Task to carry out: Write out the records beneath this line exactly as they appear, minus any images.

******

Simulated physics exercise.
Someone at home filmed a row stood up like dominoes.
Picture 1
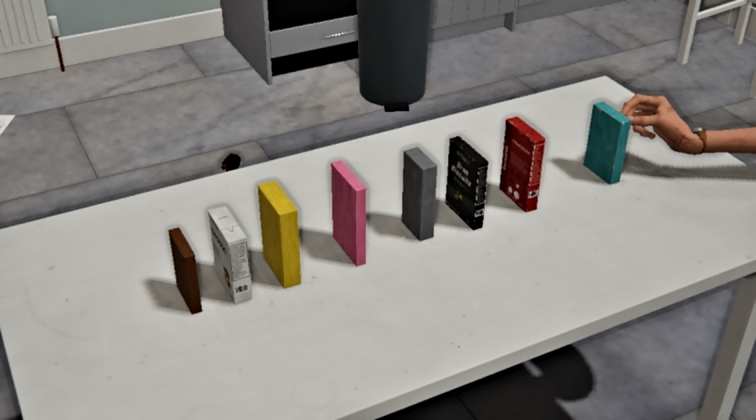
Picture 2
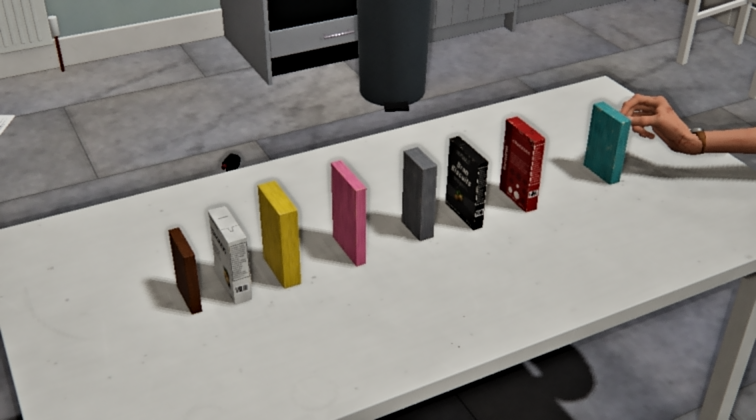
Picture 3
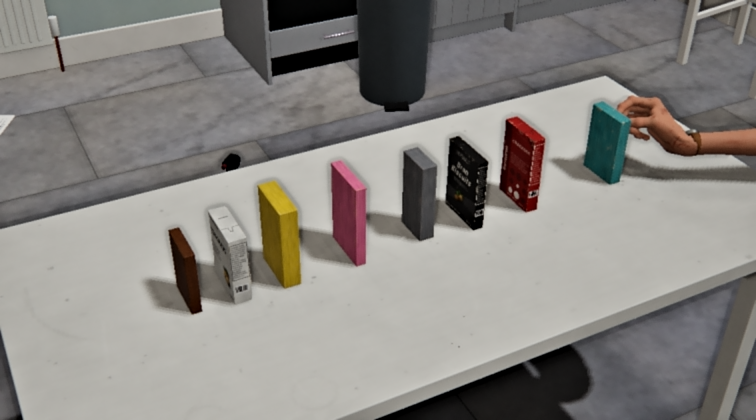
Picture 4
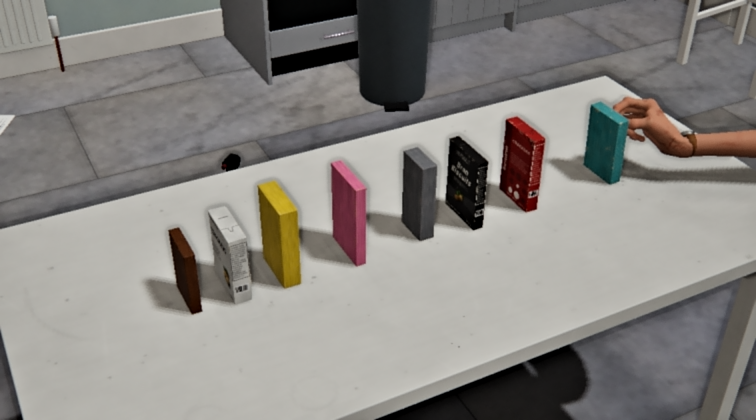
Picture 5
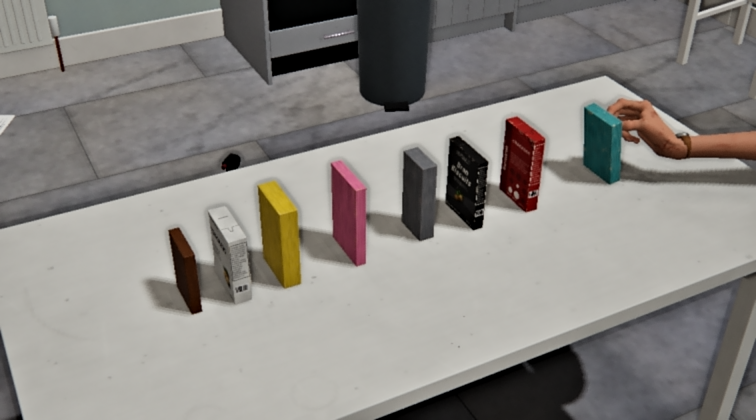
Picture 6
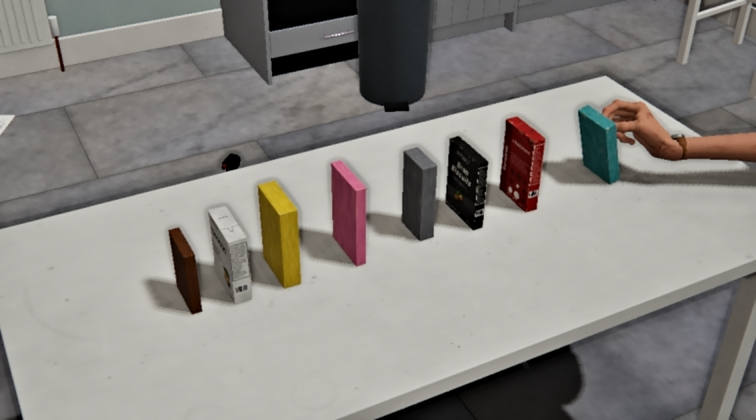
On a white tabletop, a hand at the right tilts a turquoise board leftward beside a standing row of blocks and packets.
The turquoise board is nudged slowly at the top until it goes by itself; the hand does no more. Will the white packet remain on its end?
Yes.
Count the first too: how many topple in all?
1 altogether.
Then, 0.20 s on from there, turquoise board 54° over.
Then, 0.30 s on from there, turquoise board 90° over.
Then, 0.50 s on from there, white packet resting near (230, 255).
In the end, all 6 unmoved. At the end, from the last picture's camera, white packet near (230, 255).
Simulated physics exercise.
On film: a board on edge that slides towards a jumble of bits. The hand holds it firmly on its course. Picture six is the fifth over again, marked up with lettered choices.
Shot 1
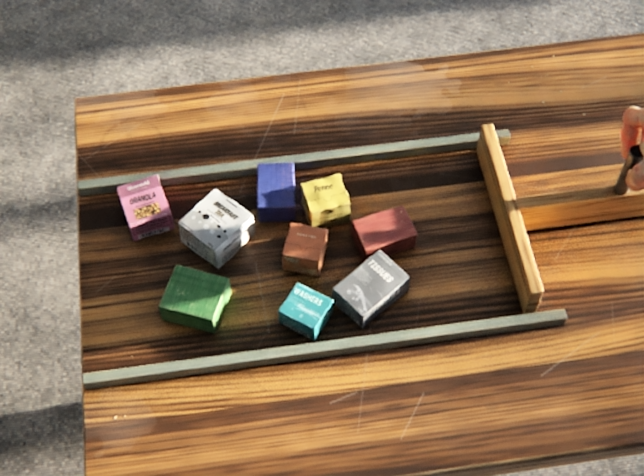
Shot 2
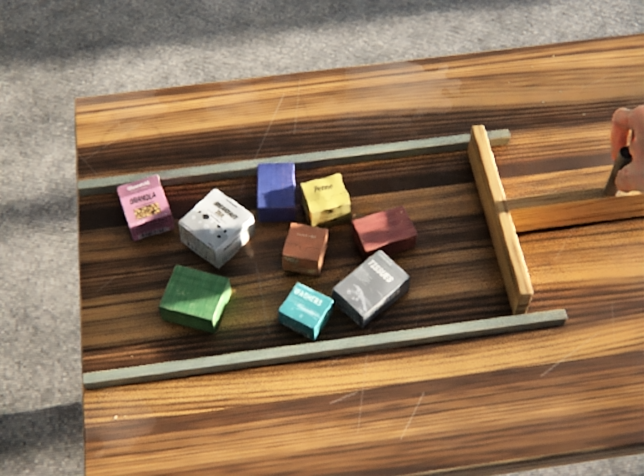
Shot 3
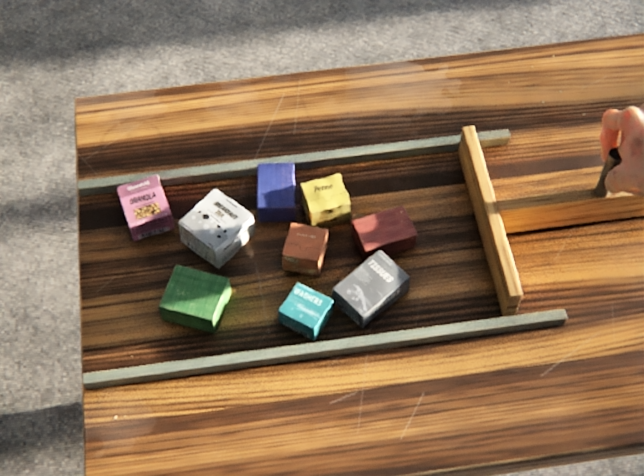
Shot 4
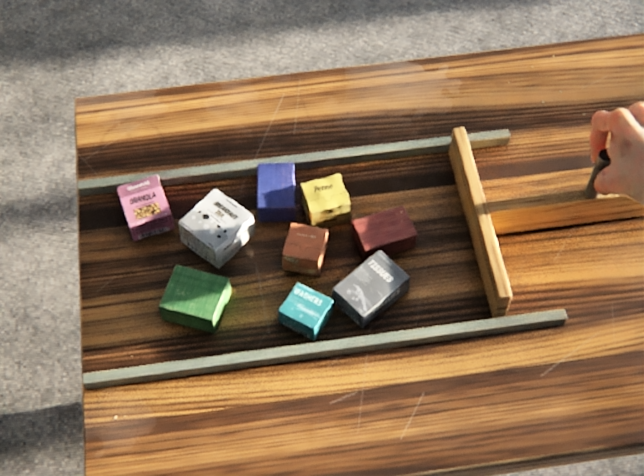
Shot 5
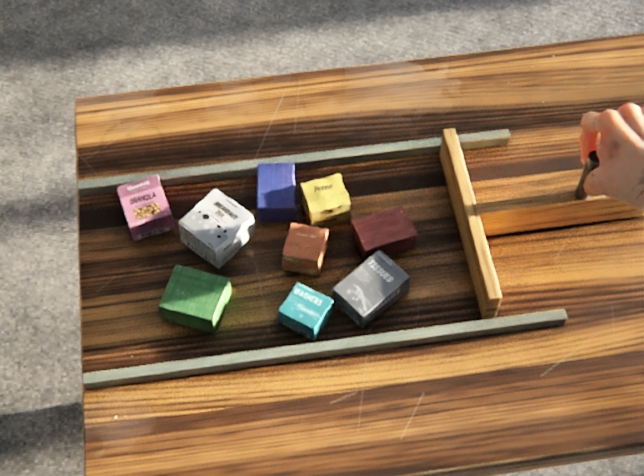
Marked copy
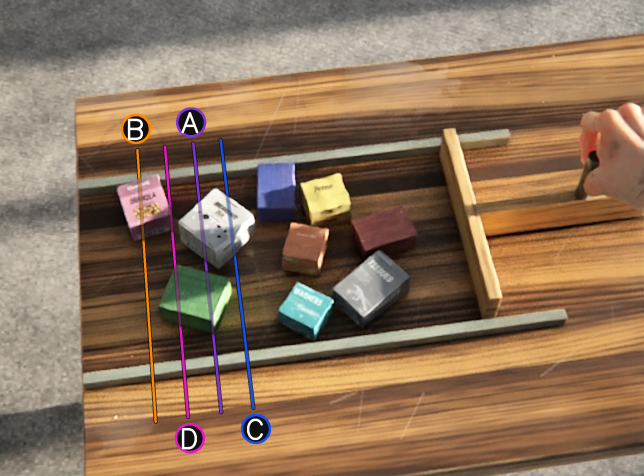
A hand slides a wooden board slightly left between two rails, near nine still, colourful boxes.
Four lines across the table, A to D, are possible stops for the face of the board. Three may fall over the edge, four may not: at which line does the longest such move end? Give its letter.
D.
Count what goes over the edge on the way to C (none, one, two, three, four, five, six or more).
In all, none.
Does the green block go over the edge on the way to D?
By then, yes.
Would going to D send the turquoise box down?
By then, no.
On the marked copy, A at (206, 267); B at (146, 275); C at (236, 263); D at (176, 271).
Following D. Soon after the start, board (366, 222); turquoise box (285, 320); grey box (327, 291).
Later, board (259, 235); pink packet (124, 205); green block (144, 307).
In the end, board (176, 246); green block over the edge; white packet over the edge; three fallen.
As for the rest, A is within the limit but short; B drops five; C is within the limit but short.
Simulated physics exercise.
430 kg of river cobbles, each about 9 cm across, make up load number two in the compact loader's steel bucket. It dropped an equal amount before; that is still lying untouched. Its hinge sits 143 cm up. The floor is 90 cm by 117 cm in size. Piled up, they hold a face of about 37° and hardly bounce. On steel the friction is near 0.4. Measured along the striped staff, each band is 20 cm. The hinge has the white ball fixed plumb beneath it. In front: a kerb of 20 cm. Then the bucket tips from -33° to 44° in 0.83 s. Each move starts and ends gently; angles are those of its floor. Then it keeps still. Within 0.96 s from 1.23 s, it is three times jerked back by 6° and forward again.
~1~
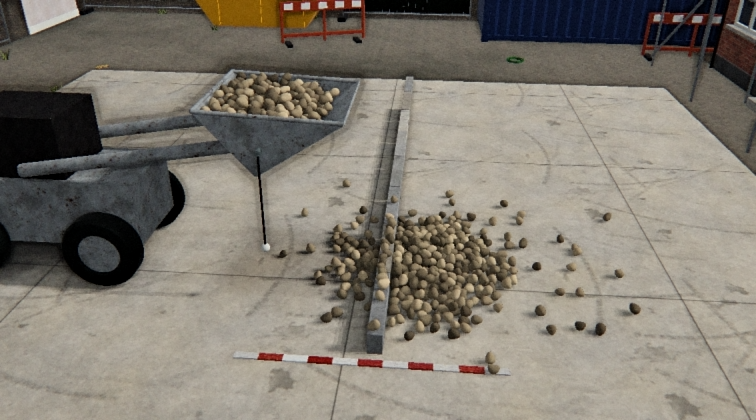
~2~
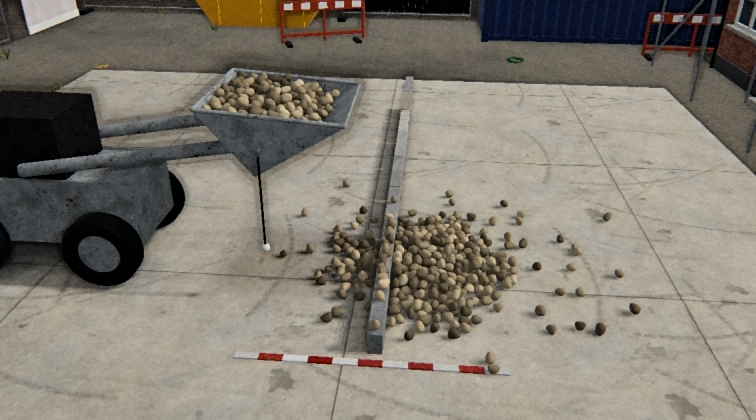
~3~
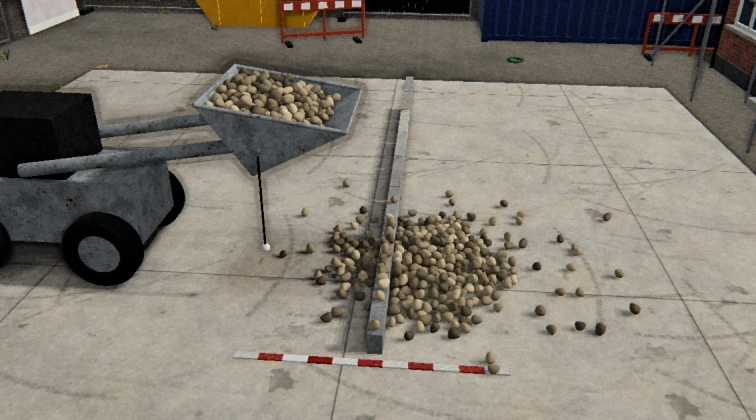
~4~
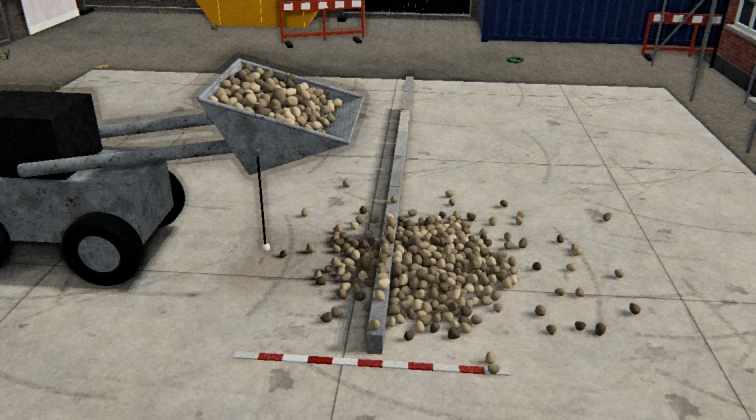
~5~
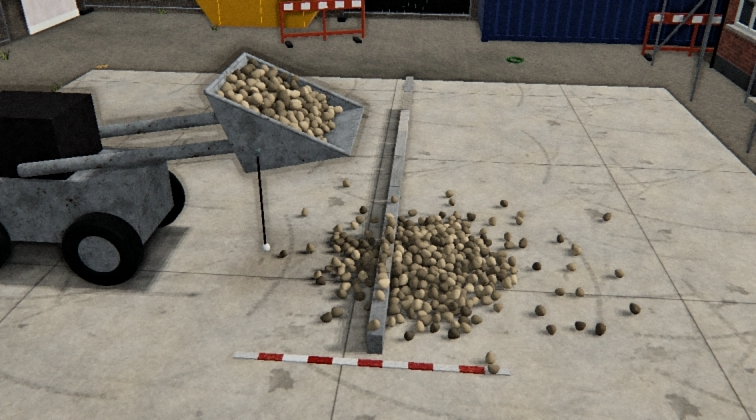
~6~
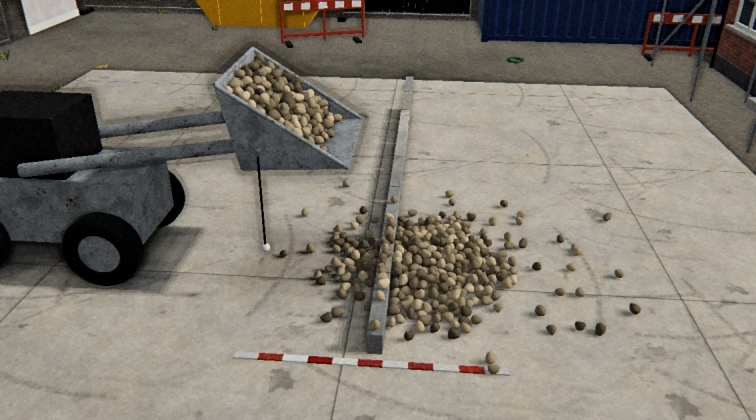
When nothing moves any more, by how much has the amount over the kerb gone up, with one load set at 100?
It has gone up by about 28 per cent of a load.
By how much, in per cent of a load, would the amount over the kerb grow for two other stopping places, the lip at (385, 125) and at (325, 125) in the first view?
First place about 80 %, second about 15 %.
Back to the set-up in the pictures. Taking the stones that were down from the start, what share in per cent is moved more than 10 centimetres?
Near 5 per cent, I reckon.
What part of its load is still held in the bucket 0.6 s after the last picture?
About 65 per cent is held.
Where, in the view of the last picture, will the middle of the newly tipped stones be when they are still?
In the last view, somewhere near (367, 253).
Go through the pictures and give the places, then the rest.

******

Written solution:
Simulated physics exercise.
Someone at home filmed a row stood up like dominoes.
Picture 1
Picture 2
Picture 3
Picture 4
Picture 5
Picture 6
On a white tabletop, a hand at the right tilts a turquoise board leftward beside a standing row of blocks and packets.
The turquoise board is nudged slowly at the top until it goes by itself; the hand does no more. Will the white packet remain on its end?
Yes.
Count the first too: how many topple in all?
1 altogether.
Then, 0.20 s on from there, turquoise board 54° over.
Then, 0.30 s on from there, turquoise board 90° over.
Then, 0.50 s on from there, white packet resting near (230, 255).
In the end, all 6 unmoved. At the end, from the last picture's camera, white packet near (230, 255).
Simulated physics exercise.
On film: a board on edge that slides towards a jumble of bits. The hand holds it firmly on its course. Picture six is the fifth over again, marked up with lettered choices.
Shot 1
Shot 2
Shot 3
Shot 4
Shot 5
Marked copy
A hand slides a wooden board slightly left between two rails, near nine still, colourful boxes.
Four lines across the table, A to D, are possible stops for the face of the board. Three may fall over the edge, four may not: at which line does the longest such move end? Give its letter.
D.
Count what goes over the edge on the way to C (none, one, two, three, four, five, six or more).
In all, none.
Does the green block go over the edge on the way to D?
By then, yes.
Would going to D send the turquoise box down?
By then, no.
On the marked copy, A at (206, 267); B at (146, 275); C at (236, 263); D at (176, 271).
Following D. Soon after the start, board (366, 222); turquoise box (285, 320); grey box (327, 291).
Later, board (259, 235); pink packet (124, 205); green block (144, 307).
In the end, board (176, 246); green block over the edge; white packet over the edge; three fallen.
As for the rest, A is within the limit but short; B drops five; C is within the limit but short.
Simulated physics exercise.
430 kg of river cobbles, each about 9 cm across, make up load number two in the compact loader's steel bucket. It dropped an equal amount before; that is still lying untouched. Its hinge sits 143 cm up. The floor is 90 cm by 117 cm in size. Piled up, they hold a face of about 37° and hardly bounce. On steel the friction is near 0.4. Measured along the striped staff, each band is 20 cm. The hinge has the white ball fixed plumb beneath it. In front: a kerb of 20 cm. Then the bucket tips from -33° to 44° in 0.83 s. Each move starts and ends gently; angles are those of its floor. Then it keeps still. Within 0.96 s from 1.23 s, it is three times jerked back by 6° and forward again.
~1~
~2~
~3~
~4~
~5~
~6~
When nothing moves any more, by how much has the amount over the kerb gone up, with one load set at 100?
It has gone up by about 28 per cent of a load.
By how much, in per cent of a load, would the amount over the kerb grow for two other stopping places, the lip at (385, 125) and at (325, 125) in the first view?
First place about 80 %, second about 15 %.
Back to the set-up in the pictures. Taking the stones that were down from the start, what share in per cent is moved more than 10 centimetres?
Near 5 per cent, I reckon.
What part of its load is still held in the bucket 0.6 s after the last picture?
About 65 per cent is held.
Where, in the view of the last picture, will the middle of the newly tipped stones be when they are still?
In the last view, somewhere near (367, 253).
Go through the pictures and give the places, then the rest.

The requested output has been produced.